Directive:
Give the material again in full, matching it exactly.

++++ Input rows ++++

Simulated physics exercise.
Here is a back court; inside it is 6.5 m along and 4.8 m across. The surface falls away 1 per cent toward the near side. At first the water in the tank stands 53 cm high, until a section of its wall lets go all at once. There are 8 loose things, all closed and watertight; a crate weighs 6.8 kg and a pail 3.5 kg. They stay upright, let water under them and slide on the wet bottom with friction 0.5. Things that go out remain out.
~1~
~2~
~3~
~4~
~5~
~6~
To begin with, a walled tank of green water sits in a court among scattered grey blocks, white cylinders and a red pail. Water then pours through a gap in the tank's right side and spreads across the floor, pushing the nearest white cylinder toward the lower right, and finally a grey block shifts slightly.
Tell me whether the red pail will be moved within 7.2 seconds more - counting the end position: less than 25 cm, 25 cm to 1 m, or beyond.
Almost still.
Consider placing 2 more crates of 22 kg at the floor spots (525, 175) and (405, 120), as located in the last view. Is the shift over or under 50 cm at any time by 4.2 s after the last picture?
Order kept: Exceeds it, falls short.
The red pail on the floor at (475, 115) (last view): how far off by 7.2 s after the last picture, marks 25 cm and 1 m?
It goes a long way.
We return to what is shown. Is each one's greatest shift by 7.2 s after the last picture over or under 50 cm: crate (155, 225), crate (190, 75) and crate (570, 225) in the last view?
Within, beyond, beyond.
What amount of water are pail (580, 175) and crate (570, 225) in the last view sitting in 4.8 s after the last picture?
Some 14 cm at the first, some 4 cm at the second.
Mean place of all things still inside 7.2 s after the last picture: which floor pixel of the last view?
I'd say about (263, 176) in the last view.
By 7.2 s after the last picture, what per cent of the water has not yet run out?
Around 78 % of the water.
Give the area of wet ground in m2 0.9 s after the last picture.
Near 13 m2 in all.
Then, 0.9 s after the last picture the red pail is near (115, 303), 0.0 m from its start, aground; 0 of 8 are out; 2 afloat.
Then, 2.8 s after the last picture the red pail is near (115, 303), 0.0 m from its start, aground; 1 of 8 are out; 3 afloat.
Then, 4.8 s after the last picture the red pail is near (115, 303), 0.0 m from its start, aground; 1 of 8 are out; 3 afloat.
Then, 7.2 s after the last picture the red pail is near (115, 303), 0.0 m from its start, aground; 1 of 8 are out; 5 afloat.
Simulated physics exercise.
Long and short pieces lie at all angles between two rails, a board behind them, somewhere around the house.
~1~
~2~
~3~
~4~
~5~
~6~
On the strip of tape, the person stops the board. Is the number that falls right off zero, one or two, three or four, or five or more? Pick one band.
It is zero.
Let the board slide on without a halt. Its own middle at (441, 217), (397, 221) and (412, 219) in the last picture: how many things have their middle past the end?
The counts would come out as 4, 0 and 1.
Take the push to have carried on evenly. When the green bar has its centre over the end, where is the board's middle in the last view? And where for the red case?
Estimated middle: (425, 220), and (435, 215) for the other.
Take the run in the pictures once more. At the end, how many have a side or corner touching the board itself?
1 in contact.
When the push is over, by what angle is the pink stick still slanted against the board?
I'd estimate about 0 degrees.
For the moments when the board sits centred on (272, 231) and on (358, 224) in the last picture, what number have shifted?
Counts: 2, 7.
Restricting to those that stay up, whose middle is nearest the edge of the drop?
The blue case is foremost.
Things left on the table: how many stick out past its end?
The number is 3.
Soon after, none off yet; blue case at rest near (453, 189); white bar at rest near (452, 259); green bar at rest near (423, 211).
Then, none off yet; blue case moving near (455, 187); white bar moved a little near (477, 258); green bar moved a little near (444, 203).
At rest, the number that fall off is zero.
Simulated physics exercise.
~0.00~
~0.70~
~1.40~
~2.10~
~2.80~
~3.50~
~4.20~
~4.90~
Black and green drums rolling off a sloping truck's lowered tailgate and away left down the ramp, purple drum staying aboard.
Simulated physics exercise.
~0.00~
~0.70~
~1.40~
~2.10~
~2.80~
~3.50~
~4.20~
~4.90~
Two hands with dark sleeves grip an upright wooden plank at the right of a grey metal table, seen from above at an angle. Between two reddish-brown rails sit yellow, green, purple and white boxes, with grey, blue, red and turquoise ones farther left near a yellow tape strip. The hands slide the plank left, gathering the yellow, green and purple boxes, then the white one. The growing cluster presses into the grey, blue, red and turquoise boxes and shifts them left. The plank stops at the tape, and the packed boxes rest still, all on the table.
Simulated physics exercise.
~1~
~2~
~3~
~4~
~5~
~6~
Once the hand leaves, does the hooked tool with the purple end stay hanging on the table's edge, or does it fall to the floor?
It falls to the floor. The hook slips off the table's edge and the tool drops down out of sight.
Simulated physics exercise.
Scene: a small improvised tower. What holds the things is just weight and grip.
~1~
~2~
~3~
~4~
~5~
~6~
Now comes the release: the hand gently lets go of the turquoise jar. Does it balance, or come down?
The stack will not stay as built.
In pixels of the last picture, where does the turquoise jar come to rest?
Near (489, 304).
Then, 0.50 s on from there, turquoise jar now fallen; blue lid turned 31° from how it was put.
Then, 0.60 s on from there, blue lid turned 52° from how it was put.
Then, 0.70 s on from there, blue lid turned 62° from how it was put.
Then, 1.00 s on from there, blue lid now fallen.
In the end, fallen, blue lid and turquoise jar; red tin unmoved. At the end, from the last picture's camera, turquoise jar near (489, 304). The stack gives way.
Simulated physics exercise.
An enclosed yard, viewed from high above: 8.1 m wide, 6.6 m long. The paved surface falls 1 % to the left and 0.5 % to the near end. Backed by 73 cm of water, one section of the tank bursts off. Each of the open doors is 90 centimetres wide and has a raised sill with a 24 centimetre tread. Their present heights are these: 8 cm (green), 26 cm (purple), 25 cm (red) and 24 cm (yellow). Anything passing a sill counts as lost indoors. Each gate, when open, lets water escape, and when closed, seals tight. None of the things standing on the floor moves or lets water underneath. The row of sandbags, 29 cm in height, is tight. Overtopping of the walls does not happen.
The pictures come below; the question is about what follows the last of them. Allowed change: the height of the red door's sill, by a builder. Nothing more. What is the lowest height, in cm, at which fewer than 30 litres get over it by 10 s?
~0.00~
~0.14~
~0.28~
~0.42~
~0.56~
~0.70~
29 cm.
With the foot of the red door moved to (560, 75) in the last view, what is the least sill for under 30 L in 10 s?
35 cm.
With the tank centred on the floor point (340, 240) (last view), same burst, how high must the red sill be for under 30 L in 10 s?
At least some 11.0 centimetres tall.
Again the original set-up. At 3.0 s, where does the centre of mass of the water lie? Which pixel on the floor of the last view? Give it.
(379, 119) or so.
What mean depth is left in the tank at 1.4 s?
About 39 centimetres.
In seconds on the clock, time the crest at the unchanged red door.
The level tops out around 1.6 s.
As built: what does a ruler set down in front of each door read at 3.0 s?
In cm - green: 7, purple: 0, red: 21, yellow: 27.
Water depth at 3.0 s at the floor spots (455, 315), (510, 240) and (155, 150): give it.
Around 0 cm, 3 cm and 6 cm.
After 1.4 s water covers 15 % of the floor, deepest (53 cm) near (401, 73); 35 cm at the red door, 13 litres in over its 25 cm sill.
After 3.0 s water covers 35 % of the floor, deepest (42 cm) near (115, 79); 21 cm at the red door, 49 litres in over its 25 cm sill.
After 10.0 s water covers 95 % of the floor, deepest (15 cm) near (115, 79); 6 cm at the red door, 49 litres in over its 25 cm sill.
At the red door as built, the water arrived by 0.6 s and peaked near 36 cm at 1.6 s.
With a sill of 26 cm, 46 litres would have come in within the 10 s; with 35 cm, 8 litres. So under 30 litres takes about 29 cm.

++++

Final answer:
Simulated physics exercise.
Here is a back court; inside it is 6.5 m along and 4.8 m across. The surface falls away 1 per cent toward the near side. At first the water in the tank stands 53 cm high, until a section of its wall lets go all at once. There are 8 loose things, all closed and watertight; a crate weighs 6.8 kg and a pail 3.5 kg. They stay upright, let water under them and slide on the wet bottom with friction 0.5. Things that go out remain out.
~1~
~2~
~3~
~4~
~5~
~6~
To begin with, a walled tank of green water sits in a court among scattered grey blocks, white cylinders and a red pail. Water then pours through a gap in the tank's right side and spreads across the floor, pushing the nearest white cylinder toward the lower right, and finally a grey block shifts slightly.
Tell me whether the red pail will be moved within 7.2 seconds more - counting the end position: less than 25 cm, 25 cm to 1 m, or beyond.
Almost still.
Consider placing 2 more crates of 22 kg at the floor spots (525, 175) and (405, 120), as located in the last view. Is the shift over or under 50 cm at any time by 4.2 s after the last picture?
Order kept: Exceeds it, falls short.
The red pail on the floor at (475, 115) (last view): how far off by 7.2 s after the last picture, marks 25 cm and 1 m?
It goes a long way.
We return to what is shown. Is each one's greatest shift by 7.2 s after the last picture over or under 50 cm: crate (155, 225), crate (190, 75) and crate (570, 225) in the last view?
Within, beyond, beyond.
What amount of water are pail (580, 175) and crate (570, 225) in the last view sitting in 4.8 s after the last picture?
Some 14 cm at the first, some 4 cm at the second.
Mean place of all things still inside 7.2 s after the last picture: which floor pixel of the last view?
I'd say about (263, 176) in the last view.
By 7.2 s after the last picture, what per cent of the water has not yet run out?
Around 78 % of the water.
Give the area of wet ground in m2 0.9 s after the last picture.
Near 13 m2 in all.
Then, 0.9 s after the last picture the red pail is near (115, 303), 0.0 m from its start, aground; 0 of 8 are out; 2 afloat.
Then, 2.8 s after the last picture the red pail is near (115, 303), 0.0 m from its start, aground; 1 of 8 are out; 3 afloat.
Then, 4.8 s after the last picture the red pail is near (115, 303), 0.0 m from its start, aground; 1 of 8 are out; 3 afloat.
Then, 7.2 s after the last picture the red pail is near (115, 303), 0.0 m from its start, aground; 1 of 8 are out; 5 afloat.
Simulated physics exercise.
Long and short pieces lie at all angles between two rails, a board behind them, somewhere around the house.
~1~
~2~
~3~
~4~
~5~
~6~
On the strip of tape, the person stops the board. Is the number that falls right off zero, one or two, three or four, or five or more? Pick one band.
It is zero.
Let the board slide on without a halt. Its own middle at (441, 217), (397, 221) and (412, 219) in the last picture: how many things have their middle past the end?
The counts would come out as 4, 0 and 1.
Take the push to have carried on evenly. When the green bar has its centre over the end, where is the board's middle in the last view? And where for the red case?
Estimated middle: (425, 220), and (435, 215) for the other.
Take the run in the pictures once more. At the end, how many have a side or corner touching the board itself?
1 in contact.
When the push is over, by what angle is the pink stick still slanted against the board?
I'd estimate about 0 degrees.
For the moments when the board sits centred on (272, 231) and on (358, 224) in the last picture, what number have shifted?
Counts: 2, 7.
Restricting to those that stay up, whose middle is nearest the edge of the drop?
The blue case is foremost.
Things left on the table: how many stick out past its end?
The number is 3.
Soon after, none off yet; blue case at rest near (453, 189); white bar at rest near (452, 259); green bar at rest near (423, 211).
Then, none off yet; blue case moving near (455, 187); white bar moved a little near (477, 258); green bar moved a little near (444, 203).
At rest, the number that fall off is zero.
Simulated physics exercise.
~0.00~
~0.70~
~1.40~
~2.10~
~2.80~
~3.50~
~4.20~
~4.90~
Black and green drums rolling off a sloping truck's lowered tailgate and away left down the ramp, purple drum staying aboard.
Simulated physics exercise.
~0.00~
~0.70~
~1.40~
~2.10~
~2.80~
~3.50~
~4.20~
~4.90~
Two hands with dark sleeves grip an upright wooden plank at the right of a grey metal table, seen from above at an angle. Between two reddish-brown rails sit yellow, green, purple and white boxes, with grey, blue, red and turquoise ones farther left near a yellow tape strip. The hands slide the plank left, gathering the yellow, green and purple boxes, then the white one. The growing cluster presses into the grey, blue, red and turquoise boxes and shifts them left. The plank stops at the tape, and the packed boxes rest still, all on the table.
Simulated physics exercise.
~1~
~2~
~3~
~4~
~5~
~6~
Once the hand leaves, does the hooked tool with the purple end stay hanging on the table's edge, or does it fall to the floor?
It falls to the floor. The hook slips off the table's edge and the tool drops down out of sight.
Simulated physics exercise.
Scene: a small improvised tower. What holds the things is just weight and grip.
~1~
~2~
~3~
~4~
~5~
~6~
Now comes the release: the hand gently lets go of the turquoise jar. Does it balance, or come down?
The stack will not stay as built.
In pixels of the last picture, where does the turquoise jar come to rest?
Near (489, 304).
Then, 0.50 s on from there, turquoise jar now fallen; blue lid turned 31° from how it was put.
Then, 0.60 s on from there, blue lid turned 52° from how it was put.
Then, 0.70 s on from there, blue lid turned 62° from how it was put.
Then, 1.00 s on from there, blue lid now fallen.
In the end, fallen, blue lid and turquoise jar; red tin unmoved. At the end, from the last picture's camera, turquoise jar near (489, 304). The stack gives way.
Simulated physics exercise.
An enclosed yard, viewed from high above: 8.1 m wide, 6.6 m long. The paved surface falls 1 % to the left and 0.5 % to the near end. Backed by 73 cm of water, one section of the tank bursts off. Each of the open doors is 90 centimetres wide and has a raised sill with a 24 centimetre tread. Their present heights are these: 8 cm (green), 26 cm (purple), 25 cm (red) and 24 cm (yellow). Anything passing a sill counts as lost indoors. Each gate, when open, lets water escape, and when closed, seals tight. None of the things standing on the floor moves or lets water underneath. The row of sandbags, 29 cm in height, is tight. Overtopping of the walls does not happen.
The pictures come below; the question is about what follows the last of them. Allowed change: the height of the red door's sill, by a builder. Nothing more. What is the lowest height, in cm, at which fewer than 30 litres get over it by 10 s?
~0.00~
~0.14~
~0.28~
~0.42~
~0.56~
~0.70~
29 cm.
With the foot of the red door moved to (560, 75) in the last view, what is the least sill for under 30 L in 10 s?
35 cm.
With the tank centred on the floor point (340, 240) (last view), same burst, how high must the red sill be for under 30 L in 10 s?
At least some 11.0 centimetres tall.
Again the original set-up. At 3.0 s, where does the centre of mass of the water lie? Which pixel on the floor of the last view? Give it.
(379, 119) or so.
What mean depth is left in the tank at 1.4 s?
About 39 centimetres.
In seconds on the clock, time the crest at the unchanged red door.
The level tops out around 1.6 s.
As built: what does a ruler set down in front of each door read at 3.0 s?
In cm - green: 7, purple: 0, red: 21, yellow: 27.
Water depth at 3.0 s at the floor spots (455, 315), (510, 240) and (155, 150): give it.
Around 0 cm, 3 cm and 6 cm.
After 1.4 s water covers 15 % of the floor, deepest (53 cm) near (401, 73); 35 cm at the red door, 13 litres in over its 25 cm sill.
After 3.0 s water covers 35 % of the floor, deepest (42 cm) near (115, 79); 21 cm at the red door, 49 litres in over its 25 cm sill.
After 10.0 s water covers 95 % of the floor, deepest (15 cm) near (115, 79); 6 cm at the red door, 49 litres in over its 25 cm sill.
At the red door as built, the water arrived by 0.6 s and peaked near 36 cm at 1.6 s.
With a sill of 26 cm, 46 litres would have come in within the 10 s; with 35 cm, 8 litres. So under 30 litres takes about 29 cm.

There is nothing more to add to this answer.